TO DO: Copy the listing below in full and skip every picture.
* Begin *
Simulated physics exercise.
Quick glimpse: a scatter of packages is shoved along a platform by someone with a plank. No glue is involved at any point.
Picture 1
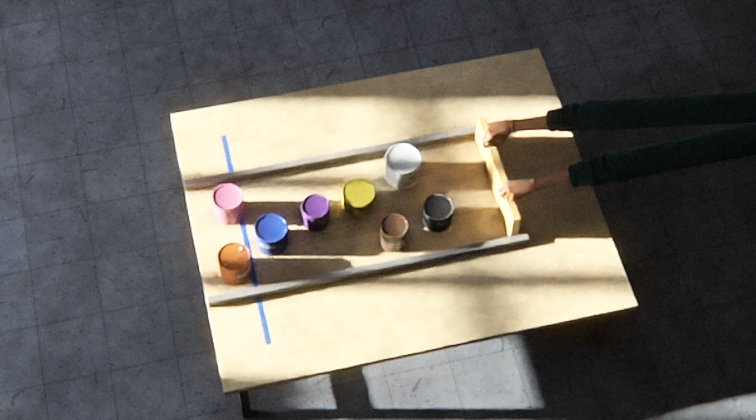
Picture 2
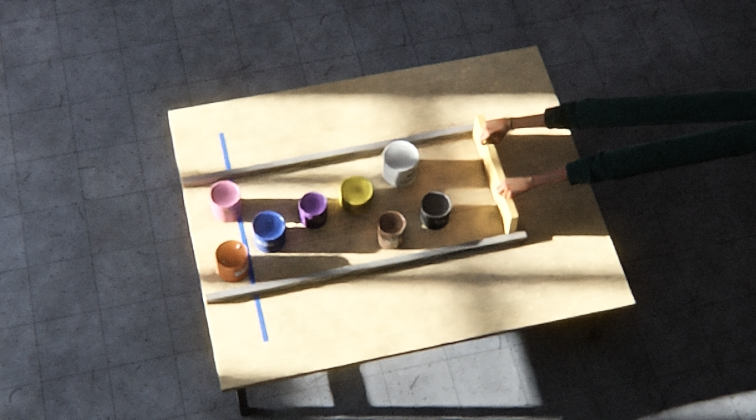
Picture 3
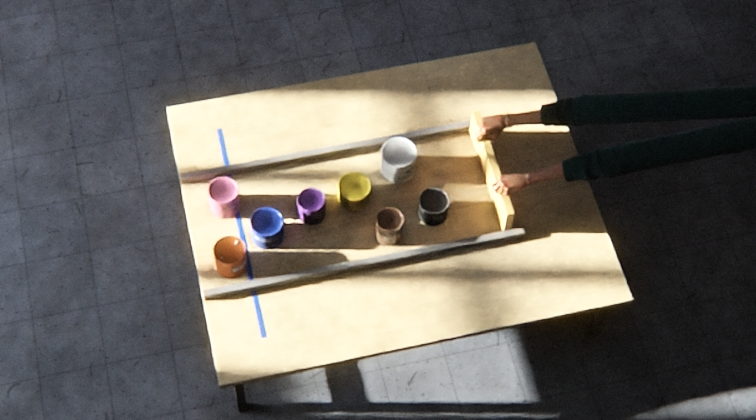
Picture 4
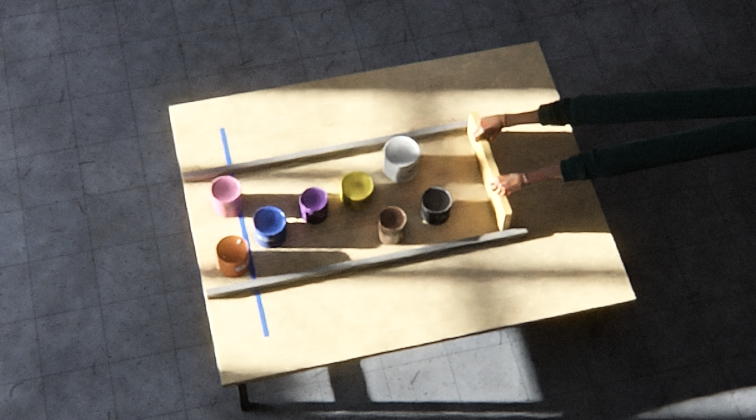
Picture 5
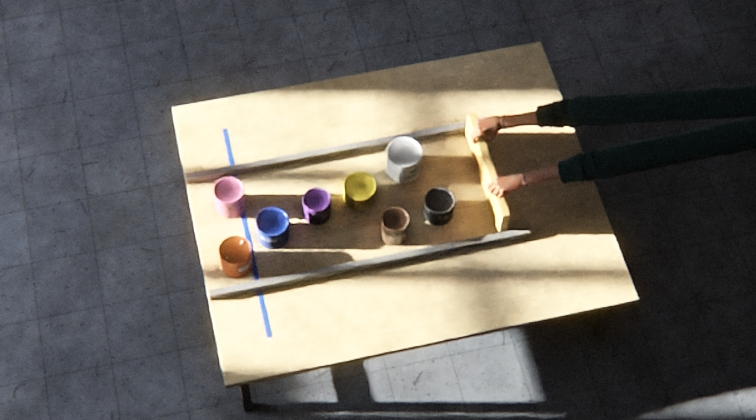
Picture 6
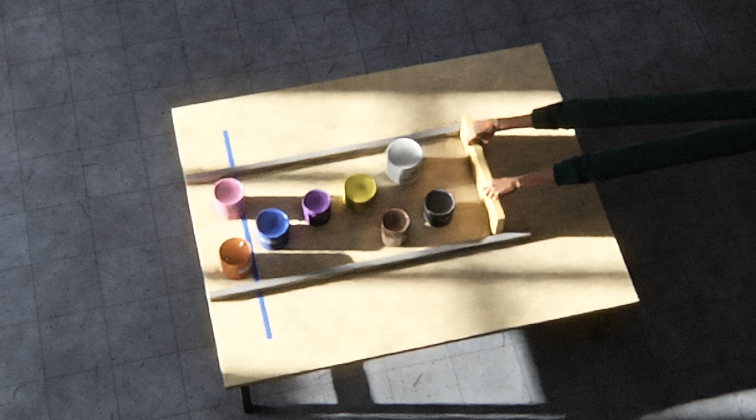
Two hands slide a wooden plank slightly left toward colorful paint cans that barely move.
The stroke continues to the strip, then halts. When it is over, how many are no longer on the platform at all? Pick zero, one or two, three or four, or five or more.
The answer is one or two.
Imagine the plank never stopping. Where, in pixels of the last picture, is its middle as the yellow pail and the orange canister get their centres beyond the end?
Around (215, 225) first and around (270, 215) second.
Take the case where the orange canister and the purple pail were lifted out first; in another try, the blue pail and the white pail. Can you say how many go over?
I'd say 0 the first time and 0 the second time.
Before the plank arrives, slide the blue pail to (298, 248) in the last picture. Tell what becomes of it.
Starting there, it stays aboard.
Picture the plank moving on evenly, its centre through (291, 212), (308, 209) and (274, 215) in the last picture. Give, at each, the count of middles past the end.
Taking the three positions in turn, the counts come to 0, 0 and 0.
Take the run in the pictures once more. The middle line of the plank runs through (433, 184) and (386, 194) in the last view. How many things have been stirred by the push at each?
First 1, after that 4.
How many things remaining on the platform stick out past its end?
Overhanging ones - 3.
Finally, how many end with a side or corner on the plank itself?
Count recorded: 4.
Early on, none off yet; orange canister at rest near (236, 259); pink pail at rest near (230, 200); blue pail at rest near (273, 230).
A while later, none off yet; orange canister travelled about its own width near (218, 272); pink pail at rest near (230, 200); blue pail travelled about its own width near (243, 253).
Finally, the number that fall off is one or two; lost, orange canister.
* End *
EXERCISE RESPONSE:
Simulated physics exercise.
Quick glimpse: a scatter of packages is shoved along a platform by someone with a plank. No glue is involved at any point.
Picture 1
Picture 2
Picture 3
Picture 4
Picture 5
Picture 6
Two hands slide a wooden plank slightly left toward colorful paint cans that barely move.
The stroke continues to the strip, then halts. When it is over, how many are no longer on the platform at all? Pick zero, one or two, three or four, or five or more.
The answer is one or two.
Imagine the plank never stopping. Where, in pixels of the last picture, is its middle as the yellow pail and the orange canister get their centres beyond the end?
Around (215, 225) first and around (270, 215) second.
Take the case where the orange canister and the purple pail were lifted out first; in another try, the blue pail and the white pail. Can you say how many go over?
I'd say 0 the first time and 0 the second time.
Before the plank arrives, slide the blue pail to (298, 248) in the last picture. Tell what becomes of it.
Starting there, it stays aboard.
Picture the plank moving on evenly, its centre through (291, 212), (308, 209) and (274, 215) in the last picture. Give, at each, the count of middles past the end.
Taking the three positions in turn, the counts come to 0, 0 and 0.
Take the run in the pictures once more. The middle line of the plank runs through (433, 184) and (386, 194) in the last view. How many things have been stirred by the push at each?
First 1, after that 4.
How many things remaining on the platform stick out past its end?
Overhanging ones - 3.
Finally, how many end with a side or corner on the plank itself?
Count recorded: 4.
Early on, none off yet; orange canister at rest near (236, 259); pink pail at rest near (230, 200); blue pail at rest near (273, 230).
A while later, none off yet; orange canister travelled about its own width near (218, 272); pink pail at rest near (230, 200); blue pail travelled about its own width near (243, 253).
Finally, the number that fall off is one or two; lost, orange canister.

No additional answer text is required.